▸ **Exercise description**: Give back every line exactly as it appears, pictures excluded.

━━ Supplied data ━━

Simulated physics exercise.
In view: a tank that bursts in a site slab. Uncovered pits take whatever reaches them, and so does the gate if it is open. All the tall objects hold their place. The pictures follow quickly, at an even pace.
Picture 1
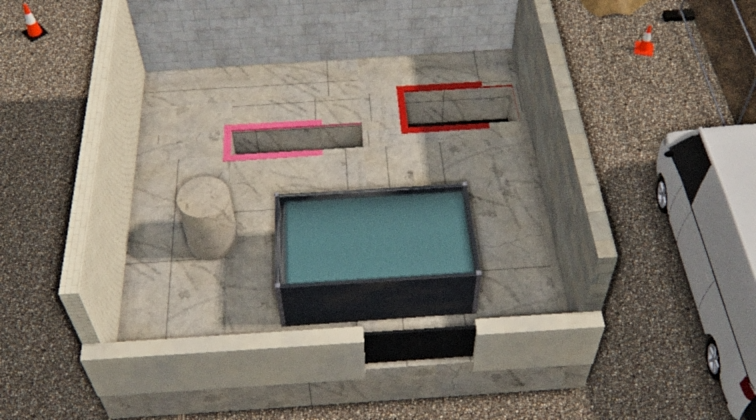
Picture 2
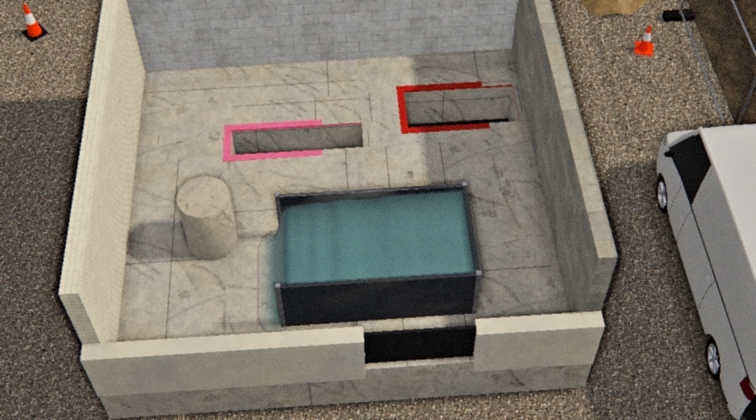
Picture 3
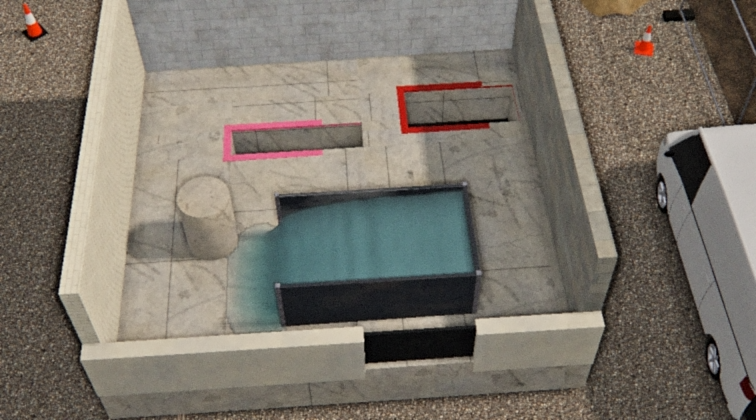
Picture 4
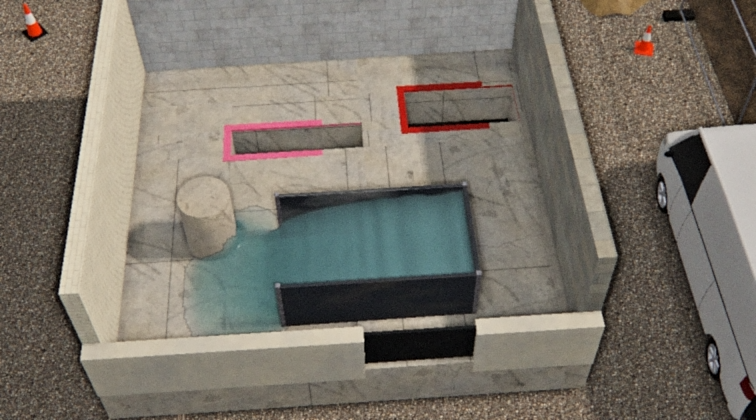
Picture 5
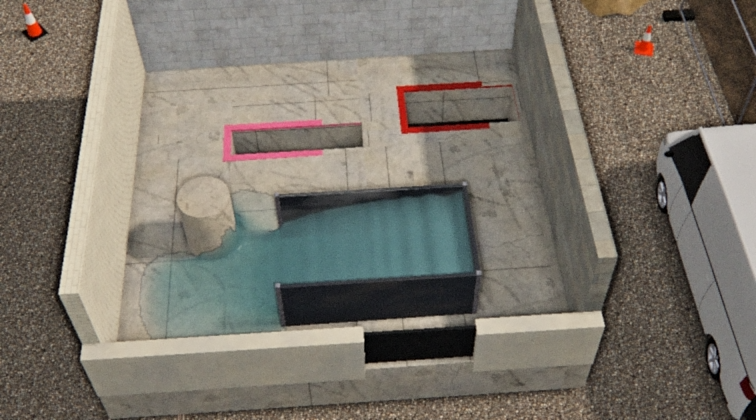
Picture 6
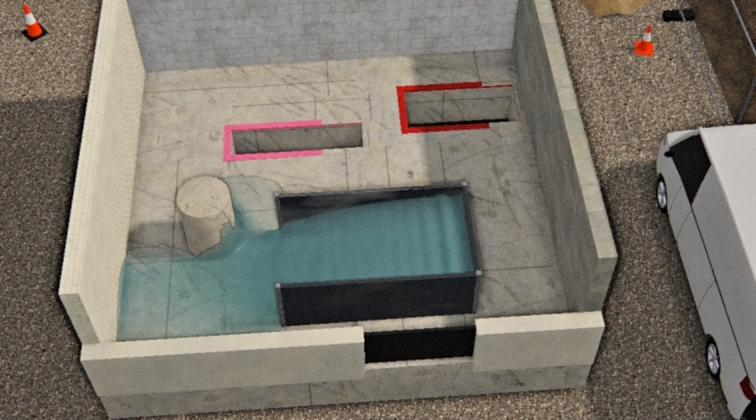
A large open tank of still, blue-green water burst at its left side, and the water poured out and spread left across the concrete slab, around the round pillar and up to the left wall.
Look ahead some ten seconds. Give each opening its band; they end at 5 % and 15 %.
One by one: The gate takes less than 5 %; the red pit takes more than 15 %; the pink pit takes more than 15 %.
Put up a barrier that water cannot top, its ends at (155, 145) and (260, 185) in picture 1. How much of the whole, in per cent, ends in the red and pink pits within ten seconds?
Per cent: Red 20, pink 10.
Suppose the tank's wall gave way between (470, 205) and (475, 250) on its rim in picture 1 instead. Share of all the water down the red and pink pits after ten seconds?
Per cent: Red 35, pink 6.
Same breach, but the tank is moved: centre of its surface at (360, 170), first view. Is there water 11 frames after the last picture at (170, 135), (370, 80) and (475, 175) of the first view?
As listed: Awash, not flooded, dry.
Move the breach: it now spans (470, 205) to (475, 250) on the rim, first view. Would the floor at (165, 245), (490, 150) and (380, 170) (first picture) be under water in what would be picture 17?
In that order: Not flooded, awash, clear.
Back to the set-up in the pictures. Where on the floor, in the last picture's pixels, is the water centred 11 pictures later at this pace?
Roughly at (248, 276).
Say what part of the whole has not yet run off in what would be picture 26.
Roughly 92 per cent.
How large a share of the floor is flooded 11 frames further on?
Some 45 per cent.
A moment on, water covers 30 % of the floor; the gate 0 %, the red pit 0 %, the pink pit 1 %.
Next, water covers 45 % of the floor; the gate 0 %, the red pit 0 %, the pink pit 3 %.
Then, water covers 55 % of the floor; the gate 0 %, the red pit 0 %, the pink pit 8 %.
Later, water covers 90 % of the floor; the gate 0 %, the red pit 4 %, the pink pit 16 %.
In the end, water covers 95 % of the floor; the gate 0 %, the red pit 21 %, the pink pit 28 %.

━━━

▸ **Solution to the problem**:
Simulated physics exercise.
In view: a tank that bursts in a site slab. Uncovered pits take whatever reaches them, and so does the gate if it is open. All the tall objects hold their place. The pictures follow quickly, at an even pace.
Picture 1
Picture 2
Picture 3
Picture 4
Picture 5
Picture 6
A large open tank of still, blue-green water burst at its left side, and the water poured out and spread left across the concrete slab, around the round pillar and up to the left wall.
Look ahead some ten seconds. Give each opening its band; they end at 5 % and 15 %.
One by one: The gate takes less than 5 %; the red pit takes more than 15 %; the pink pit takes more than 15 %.
Put up a barrier that water cannot top, its ends at (155, 145) and (260, 185) in picture 1. How much of the whole, in per cent, ends in the red and pink pits within ten seconds?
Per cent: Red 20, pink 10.
Suppose the tank's wall gave way between (470, 205) and (475, 250) on its rim in picture 1 instead. Share of all the water down the red and pink pits after ten seconds?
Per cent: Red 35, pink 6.
Same breach, but the tank is moved: centre of its surface at (360, 170), first view. Is there water 11 frames after the last picture at (170, 135), (370, 80) and (475, 175) of the first view?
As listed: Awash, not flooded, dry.
Move the breach: it now spans (470, 205) to (475, 250) on the rim, first view. Would the floor at (165, 245), (490, 150) and (380, 170) (first picture) be under water in what would be picture 17?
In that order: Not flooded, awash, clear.
Back to the set-up in the pictures. Where on the floor, in the last picture's pixels, is the water centred 11 pictures later at this pace?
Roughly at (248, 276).
Say what part of the whole has not yet run off in what would be picture 26.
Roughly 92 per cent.
How large a share of the floor is flooded 11 frames further on?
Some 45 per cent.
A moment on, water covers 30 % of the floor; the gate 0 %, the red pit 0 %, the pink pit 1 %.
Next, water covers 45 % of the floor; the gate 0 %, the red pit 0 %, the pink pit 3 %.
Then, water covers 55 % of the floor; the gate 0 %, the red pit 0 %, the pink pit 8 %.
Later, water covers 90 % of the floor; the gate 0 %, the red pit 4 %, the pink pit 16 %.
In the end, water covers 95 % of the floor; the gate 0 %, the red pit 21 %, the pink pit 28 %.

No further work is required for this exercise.